TASK DIRECTIONS: Output exactly, and only, the stretch of lines beginning at the line with "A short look" and ending at the last line of the listing below. Drop the pictures.
-- START PROVIDED DATA --
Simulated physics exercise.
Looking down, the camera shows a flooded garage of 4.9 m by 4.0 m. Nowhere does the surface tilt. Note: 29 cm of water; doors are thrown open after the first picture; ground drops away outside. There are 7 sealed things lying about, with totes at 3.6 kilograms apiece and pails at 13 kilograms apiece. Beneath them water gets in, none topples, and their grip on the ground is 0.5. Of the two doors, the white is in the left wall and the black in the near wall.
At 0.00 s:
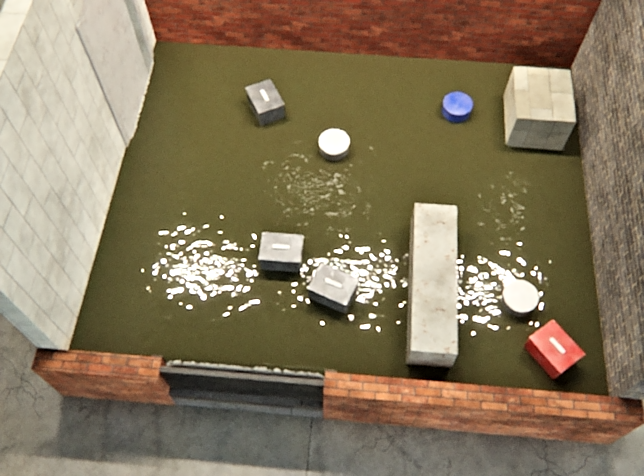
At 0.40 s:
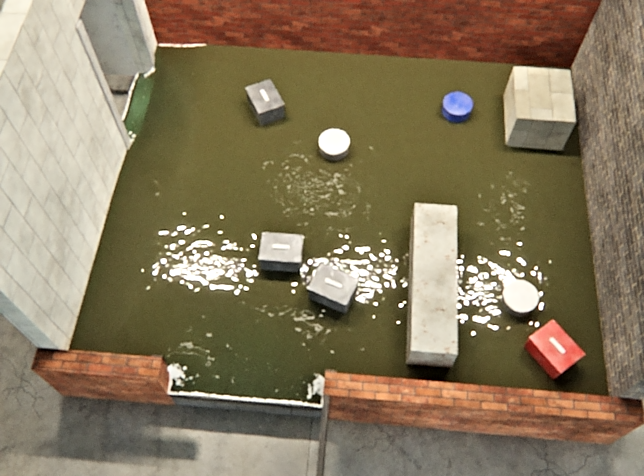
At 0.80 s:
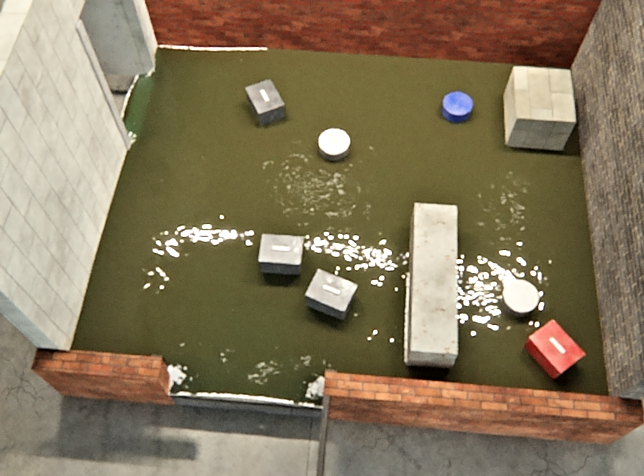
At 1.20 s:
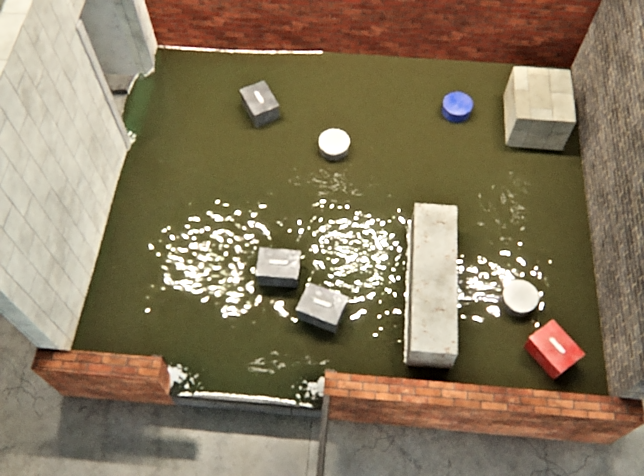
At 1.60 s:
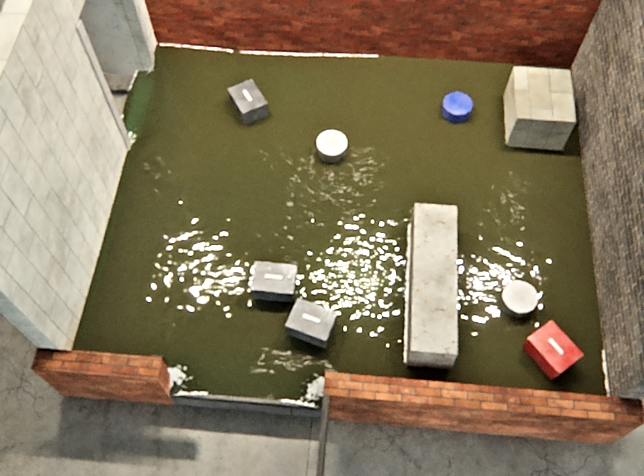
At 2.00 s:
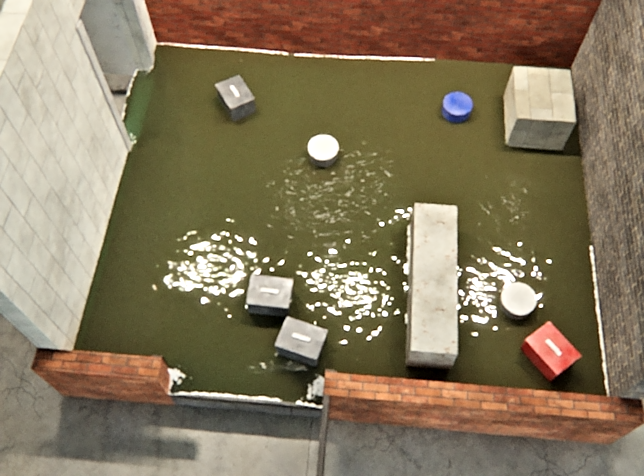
Gray boxes drift slowly across the murky water after openings appear in two walls.
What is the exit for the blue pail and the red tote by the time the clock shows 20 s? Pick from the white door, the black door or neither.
For the blue pail it's neither one, and for the red tote it's neither one.
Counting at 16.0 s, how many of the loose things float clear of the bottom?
I'd say 1 of them.
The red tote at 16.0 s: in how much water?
8 cm or so.
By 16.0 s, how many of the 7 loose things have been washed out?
That would be 3.
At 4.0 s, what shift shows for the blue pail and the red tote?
60 and 20 cm or so by then.
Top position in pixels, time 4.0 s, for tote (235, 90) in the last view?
It ends up close to (152, 92).
After 4.0 s the blue pail is near (406, 111), 0.6 m from its start, afloat; the red tote is near (539, 354), 0.2 m from its start, afloat; 2 of 7 are out; 5 afloat.
After 9.0 s the blue pail is near (291, 111), 1.8 m from its start, aground; the red tote is near (525, 336), 0.3 m from its start, afloat; 3 of 7 are out; 1 afloat.
After 16.0 s the blue pail is near (291, 111), 1.8 m from its start, aground; the red tote is near (517, 302), 0.6 m from its start, afloat; 3 of 7 are out; 1 afloat.
After 20.0 s the blue pail is near (291, 111), 1.8 m from its start, aground; the red tote is near (517, 316), 0.4 m from its start, afloat; 3 of 7 are out; 1 afloat.
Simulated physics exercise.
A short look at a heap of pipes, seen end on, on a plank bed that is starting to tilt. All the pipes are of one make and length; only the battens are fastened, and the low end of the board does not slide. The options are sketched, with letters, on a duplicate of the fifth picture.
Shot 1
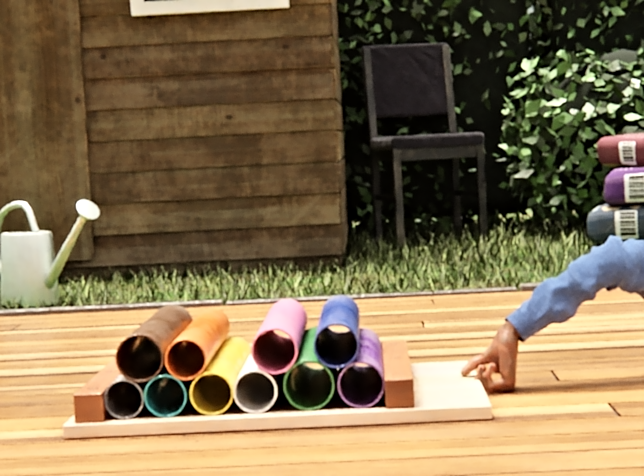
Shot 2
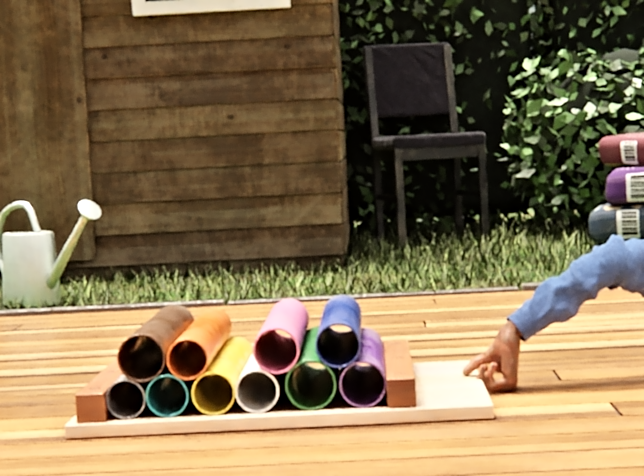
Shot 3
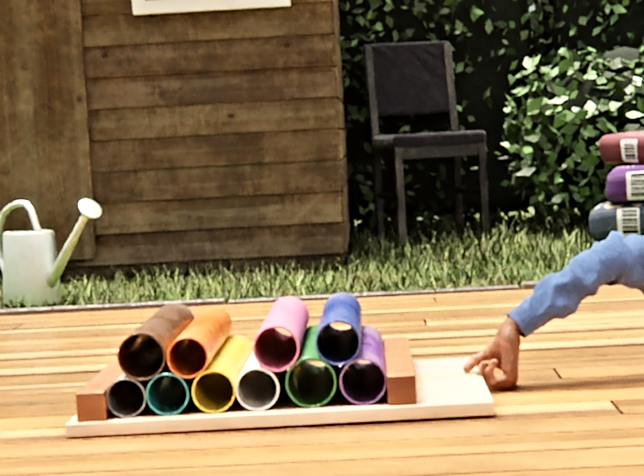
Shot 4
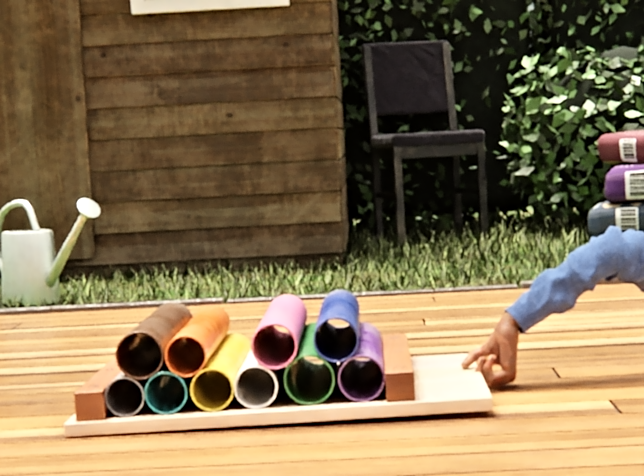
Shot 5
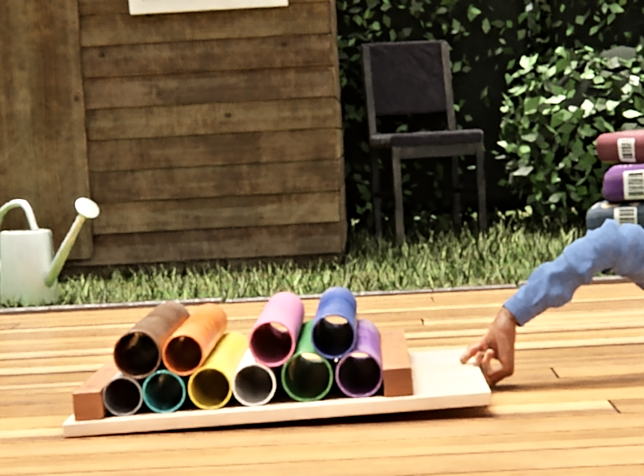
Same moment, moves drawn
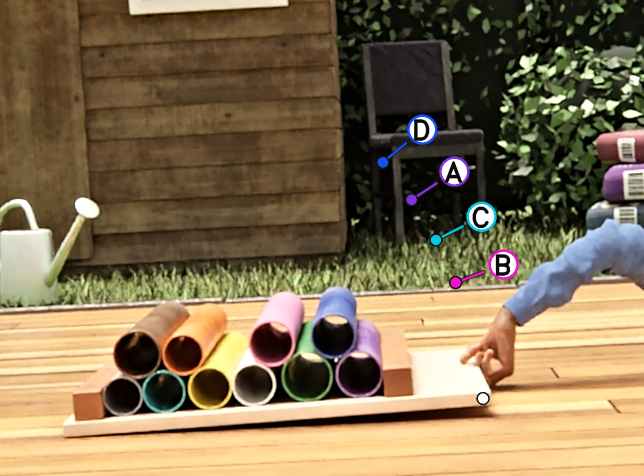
A hand slowly lifts the right end of a board holding stacked colourful pipes.
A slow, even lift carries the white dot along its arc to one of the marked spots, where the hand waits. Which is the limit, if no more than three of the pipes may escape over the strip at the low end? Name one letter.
The answer is mark A.
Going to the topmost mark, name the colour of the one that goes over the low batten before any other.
It is the brown one.
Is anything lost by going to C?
At C: Yes.
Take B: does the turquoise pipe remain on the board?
Yes, with B.
On the marked copy, A at (412, 200); B at (456, 283); C at (436, 240); D at (383, 163); the white dot at (483, 399).
With A. Early on, board at 17°.
Further on, board at 30°.
At the end, board at 30°, three over the low batten (pink, orange, brown).
As for the rest, B none over the low batten; C three over the low batten (pink, orange, brown); D four over the low batten (pink, orange, brown, blue).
-- END PROVIDED DATA --
WRITTEN ANSWER:
A short look at a heap of pipes, seen end on, on a plank bed that is starting to tilt. All the pipes are of one make and length; only the battens are fastened, and the low end of the board does not slide. The options are sketched, with letters, on a duplicate of the fifth picture.
Shot 1
Shot 2
Shot 3
Shot 4
Shot 5
Same moment, moves drawn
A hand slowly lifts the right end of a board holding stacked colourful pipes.
A slow, even lift carries the white dot along its arc to one of the marked spots, where the hand waits. Which is the limit, if no more than three of the pipes may escape over the strip at the low end? Name one letter.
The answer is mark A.
Going to the topmost mark, name the colour of the one that goes over the low batten before any other.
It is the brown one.
Is anything lost by going to C?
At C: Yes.
Take B: does the turquoise pipe remain on the board?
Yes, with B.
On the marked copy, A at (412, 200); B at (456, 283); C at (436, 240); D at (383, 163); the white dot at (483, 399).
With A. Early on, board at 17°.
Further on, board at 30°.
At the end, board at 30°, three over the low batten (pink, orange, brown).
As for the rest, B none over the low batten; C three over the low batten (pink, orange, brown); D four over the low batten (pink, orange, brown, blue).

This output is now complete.